* **WORK TO DO**:
Skip the pictures. Reproduce all other material exactly.

* **DATA BLOCK**:
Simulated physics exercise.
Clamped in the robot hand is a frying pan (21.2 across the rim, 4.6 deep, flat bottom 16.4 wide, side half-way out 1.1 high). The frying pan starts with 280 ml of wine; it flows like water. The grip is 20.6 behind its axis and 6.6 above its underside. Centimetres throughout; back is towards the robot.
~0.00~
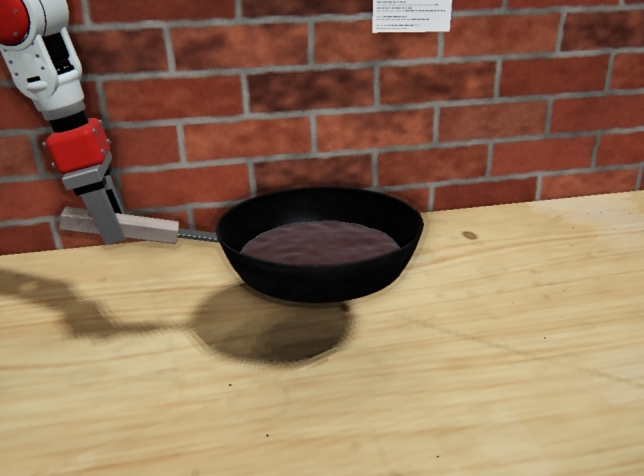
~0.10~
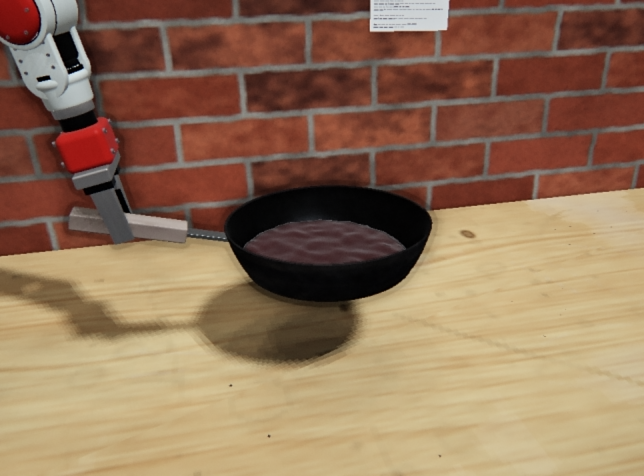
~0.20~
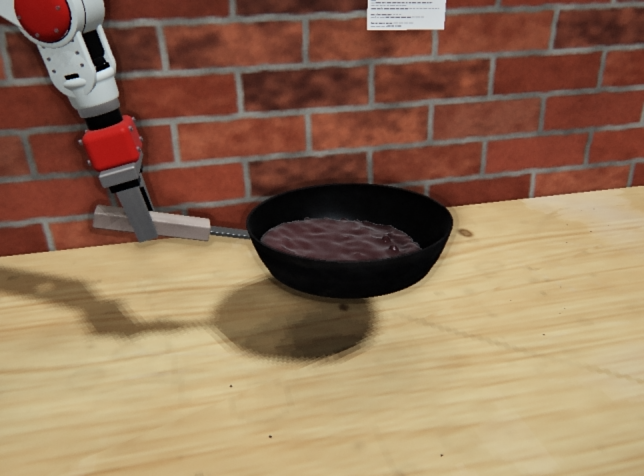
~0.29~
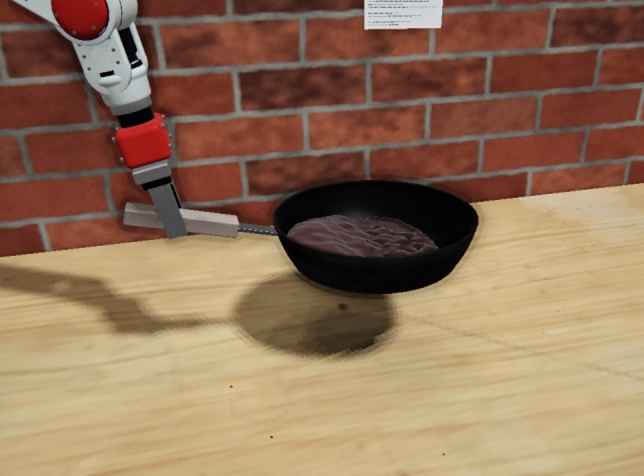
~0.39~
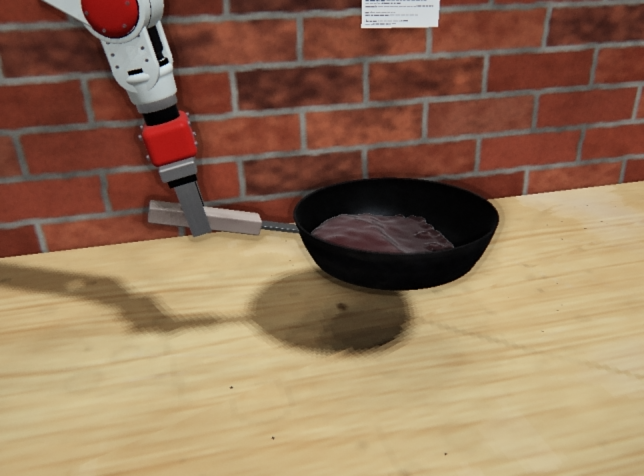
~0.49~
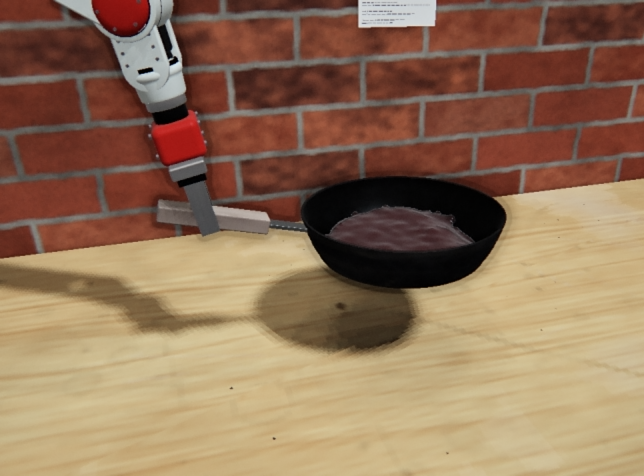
Black frying pan of dark red liquid sloshing as a robot arm carries it level to the right above a wooden table.
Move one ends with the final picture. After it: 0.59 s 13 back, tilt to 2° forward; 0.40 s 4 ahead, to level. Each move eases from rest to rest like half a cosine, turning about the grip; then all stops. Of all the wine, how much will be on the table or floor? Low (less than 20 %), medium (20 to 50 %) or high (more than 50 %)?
A low share, less than 20 %, ends on the table or floor.
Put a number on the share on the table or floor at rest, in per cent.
Near 3 %.
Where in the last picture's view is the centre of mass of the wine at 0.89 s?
Around (335, 254).
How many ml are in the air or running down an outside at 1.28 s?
Some 0 ml.
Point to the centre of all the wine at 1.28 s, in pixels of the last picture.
Around (270, 259).
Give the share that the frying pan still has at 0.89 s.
Near 95 %.
By 0.89 s, tilted 2° forward, liquid up to 17 above the table; 265 ml in the frying pan, 10 ml on the table or floor.
By 1.28 s, level, liquid up to 17 above the table; 265 ml in the frying pan, 10 ml on the table or floor.
By 1.68 s, level, liquid up to 16 above the table; 265 ml in the frying pan, 10 ml on the table or floor.
By 2.48 s, level, liquid up to 15 above the table; 265 ml in the frying pan, 10 ml on the table or floor.
Final state, 265 ml in the frying pan, 10 ml on the table or floor. That is 3 % on the table or floor.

* **SOLUTION FOR THIS PROBLEM**:
Simulated physics exercise.
Clamped in the robot hand is a frying pan (21.2 across the rim, 4.6 deep, flat bottom 16.4 wide, side half-way out 1.1 high). The frying pan starts with 280 ml of wine; it flows like water. The grip is 20.6 behind its axis and 6.6 above its underside. Centimetres throughout; back is towards the robot.
~0.00~
~0.10~
~0.20~
~0.29~
~0.39~
~0.49~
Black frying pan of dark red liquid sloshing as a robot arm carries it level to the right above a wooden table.
Move one ends with the final picture. After it: 0.59 s 13 back, tilt to 2° forward; 0.40 s 4 ahead, to level. Each move eases from rest to rest like half a cosine, turning about the grip; then all stops. Of all the wine, how much will be on the table or floor? Low (less than 20 %), medium (20 to 50 %) or high (more than 50 %)?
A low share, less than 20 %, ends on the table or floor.
Put a number on the share on the table or floor at rest, in per cent.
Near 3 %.
Where in the last picture's view is the centre of mass of the wine at 0.89 s?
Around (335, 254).
How many ml are in the air or running down an outside at 1.28 s?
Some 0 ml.
Point to the centre of all the wine at 1.28 s, in pixels of the last picture.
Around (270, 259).
Give the share that the frying pan still has at 0.89 s.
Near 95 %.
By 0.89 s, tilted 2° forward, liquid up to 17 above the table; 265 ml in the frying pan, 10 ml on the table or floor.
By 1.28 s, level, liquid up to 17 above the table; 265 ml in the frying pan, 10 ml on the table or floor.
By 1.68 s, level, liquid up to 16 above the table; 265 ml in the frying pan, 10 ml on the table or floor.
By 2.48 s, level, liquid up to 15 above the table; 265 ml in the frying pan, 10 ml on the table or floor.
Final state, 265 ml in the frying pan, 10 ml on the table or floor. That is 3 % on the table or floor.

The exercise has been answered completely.